[Data entries]
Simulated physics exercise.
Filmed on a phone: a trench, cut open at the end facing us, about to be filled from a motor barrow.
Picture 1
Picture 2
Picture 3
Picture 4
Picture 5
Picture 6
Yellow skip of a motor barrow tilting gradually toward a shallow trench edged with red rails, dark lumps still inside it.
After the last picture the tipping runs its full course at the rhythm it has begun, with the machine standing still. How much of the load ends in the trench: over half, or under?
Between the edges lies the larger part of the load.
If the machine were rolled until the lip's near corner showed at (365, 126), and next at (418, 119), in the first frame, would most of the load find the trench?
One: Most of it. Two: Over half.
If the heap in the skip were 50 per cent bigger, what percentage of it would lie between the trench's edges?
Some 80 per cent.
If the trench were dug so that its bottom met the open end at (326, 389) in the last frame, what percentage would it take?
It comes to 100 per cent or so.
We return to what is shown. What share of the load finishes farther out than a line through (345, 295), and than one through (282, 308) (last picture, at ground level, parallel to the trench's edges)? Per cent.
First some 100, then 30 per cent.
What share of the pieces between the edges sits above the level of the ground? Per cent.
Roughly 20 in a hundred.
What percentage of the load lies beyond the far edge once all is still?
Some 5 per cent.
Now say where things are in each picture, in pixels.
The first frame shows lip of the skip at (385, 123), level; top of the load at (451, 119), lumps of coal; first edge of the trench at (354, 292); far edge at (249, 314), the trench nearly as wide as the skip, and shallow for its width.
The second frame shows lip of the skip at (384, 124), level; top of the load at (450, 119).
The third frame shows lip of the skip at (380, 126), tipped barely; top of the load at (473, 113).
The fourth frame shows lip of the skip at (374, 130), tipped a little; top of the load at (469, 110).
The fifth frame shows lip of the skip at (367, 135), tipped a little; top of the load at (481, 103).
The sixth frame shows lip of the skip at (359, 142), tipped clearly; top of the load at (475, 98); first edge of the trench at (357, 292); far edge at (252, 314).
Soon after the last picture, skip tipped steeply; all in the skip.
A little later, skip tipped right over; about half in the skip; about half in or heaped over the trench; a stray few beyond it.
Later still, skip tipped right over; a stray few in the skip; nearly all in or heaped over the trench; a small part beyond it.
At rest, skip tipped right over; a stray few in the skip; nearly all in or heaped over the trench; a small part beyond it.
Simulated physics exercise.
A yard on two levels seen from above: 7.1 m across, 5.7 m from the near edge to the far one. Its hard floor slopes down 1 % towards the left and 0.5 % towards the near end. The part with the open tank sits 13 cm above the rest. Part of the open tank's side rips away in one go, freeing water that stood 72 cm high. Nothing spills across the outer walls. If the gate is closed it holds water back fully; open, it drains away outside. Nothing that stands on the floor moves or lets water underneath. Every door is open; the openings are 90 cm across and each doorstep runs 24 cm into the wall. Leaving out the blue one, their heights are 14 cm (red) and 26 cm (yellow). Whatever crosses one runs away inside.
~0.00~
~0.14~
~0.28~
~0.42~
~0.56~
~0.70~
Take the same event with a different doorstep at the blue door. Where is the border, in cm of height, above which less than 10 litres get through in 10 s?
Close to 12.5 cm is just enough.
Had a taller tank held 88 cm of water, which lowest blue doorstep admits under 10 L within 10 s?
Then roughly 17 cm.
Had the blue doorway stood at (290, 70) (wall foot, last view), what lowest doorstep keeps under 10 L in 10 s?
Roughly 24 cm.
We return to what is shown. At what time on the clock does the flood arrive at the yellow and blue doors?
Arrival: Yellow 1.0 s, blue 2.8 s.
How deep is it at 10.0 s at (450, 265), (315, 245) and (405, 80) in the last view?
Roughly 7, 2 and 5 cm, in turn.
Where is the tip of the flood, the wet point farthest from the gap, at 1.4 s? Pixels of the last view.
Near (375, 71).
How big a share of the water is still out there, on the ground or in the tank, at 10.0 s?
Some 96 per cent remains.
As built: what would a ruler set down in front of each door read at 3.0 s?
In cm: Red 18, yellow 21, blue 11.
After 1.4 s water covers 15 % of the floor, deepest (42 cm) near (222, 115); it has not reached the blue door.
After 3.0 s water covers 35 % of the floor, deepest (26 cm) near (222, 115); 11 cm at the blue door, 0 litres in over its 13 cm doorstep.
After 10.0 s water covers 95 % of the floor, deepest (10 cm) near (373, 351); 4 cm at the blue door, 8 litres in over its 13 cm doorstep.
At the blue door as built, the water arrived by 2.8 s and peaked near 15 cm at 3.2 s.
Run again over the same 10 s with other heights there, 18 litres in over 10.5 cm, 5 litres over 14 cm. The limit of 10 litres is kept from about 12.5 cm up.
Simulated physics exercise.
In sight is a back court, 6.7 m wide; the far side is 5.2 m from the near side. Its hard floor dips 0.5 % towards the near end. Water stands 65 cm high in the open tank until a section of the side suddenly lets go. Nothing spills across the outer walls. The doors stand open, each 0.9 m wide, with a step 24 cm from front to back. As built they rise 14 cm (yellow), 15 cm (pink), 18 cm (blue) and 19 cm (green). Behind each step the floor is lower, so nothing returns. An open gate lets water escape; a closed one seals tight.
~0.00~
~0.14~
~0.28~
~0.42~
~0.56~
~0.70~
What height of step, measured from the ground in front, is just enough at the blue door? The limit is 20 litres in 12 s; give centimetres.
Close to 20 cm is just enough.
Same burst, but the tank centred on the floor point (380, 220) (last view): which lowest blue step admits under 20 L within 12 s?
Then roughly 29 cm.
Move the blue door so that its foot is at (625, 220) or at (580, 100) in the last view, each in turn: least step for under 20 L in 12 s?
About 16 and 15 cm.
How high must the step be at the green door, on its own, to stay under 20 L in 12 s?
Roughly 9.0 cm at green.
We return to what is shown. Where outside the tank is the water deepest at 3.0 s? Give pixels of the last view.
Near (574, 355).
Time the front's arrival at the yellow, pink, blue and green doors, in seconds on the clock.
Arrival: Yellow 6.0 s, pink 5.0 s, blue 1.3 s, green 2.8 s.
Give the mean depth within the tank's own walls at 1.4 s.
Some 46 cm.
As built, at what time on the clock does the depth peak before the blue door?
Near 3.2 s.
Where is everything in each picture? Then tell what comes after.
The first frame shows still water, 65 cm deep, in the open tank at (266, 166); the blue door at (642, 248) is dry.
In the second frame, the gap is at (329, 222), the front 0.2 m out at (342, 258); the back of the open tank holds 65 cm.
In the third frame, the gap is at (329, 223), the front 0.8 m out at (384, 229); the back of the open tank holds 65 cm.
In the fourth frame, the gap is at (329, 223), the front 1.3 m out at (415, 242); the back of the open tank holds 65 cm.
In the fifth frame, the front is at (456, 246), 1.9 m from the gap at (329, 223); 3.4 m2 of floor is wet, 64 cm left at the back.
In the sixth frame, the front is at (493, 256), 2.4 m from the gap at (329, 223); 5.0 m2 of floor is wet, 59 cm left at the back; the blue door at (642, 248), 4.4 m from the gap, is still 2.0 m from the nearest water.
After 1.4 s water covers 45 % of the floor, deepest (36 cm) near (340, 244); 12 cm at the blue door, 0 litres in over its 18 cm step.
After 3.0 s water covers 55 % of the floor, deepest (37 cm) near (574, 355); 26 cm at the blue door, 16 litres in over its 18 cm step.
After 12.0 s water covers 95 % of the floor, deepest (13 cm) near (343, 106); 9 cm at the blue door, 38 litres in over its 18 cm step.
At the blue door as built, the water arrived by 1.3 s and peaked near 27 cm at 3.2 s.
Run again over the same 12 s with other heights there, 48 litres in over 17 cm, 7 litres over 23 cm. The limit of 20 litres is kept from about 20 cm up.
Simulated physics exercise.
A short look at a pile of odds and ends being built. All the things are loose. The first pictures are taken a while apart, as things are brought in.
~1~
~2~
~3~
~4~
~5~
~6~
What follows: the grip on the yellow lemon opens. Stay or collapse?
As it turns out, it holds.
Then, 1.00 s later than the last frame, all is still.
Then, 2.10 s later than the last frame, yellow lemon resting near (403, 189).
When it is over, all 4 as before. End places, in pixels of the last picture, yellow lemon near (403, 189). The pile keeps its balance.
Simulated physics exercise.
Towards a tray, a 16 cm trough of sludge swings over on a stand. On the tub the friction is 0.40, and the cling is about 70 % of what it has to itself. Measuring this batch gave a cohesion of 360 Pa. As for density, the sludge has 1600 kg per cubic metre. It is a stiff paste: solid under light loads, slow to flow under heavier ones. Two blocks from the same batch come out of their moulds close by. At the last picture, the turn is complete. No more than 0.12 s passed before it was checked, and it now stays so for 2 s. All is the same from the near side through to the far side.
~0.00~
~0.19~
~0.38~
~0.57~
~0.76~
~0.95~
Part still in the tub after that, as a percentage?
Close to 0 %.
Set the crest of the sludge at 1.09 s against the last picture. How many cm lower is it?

## Job:
Find the string "spills" in the listing and return every line that holds it.

## Expected answer:
A yard on two levels seen from above: 7.1 m across, 5.7 m from the near edge to the far one. Its hard floor slopes down 1 % towards the left and 0.5 % towards the near end. The part with the open tank sits 13 cm above the rest. Part of the open tank's side rips away in one go, freeing water that stood 72 cm high. Nothing spills across the outer walls. If the gate is closed it holds water back fully; open, it drains away outside. Nothing that stands on the floor moves or lets water underneath. Every door is open; the openings are 90 cm across and each doorstep runs 24 cm into the wall. Leaving out the blue one, their heights are 14 cm (red) and 26 cm (yellow). Whatever crosses one runs away inside.
In sight is a back court, 6.7 m wide; the far side is 5.2 m from the near side. Its hard floor dips 0.5 % towards the near end. Water stands 65 cm high in the open tank until a section of the side suddenly lets go. Nothing spills across the outer walls. The doors stand open, each 0.9 m wide, with a step 24 cm from front to back. As built they rise 14 cm (yellow), 15 cm (pink), 18 cm (blue) and 19 cm (green). Behind each step the floor is lower, so nothing returns. An open gate lets water escape; a closed one seals tight.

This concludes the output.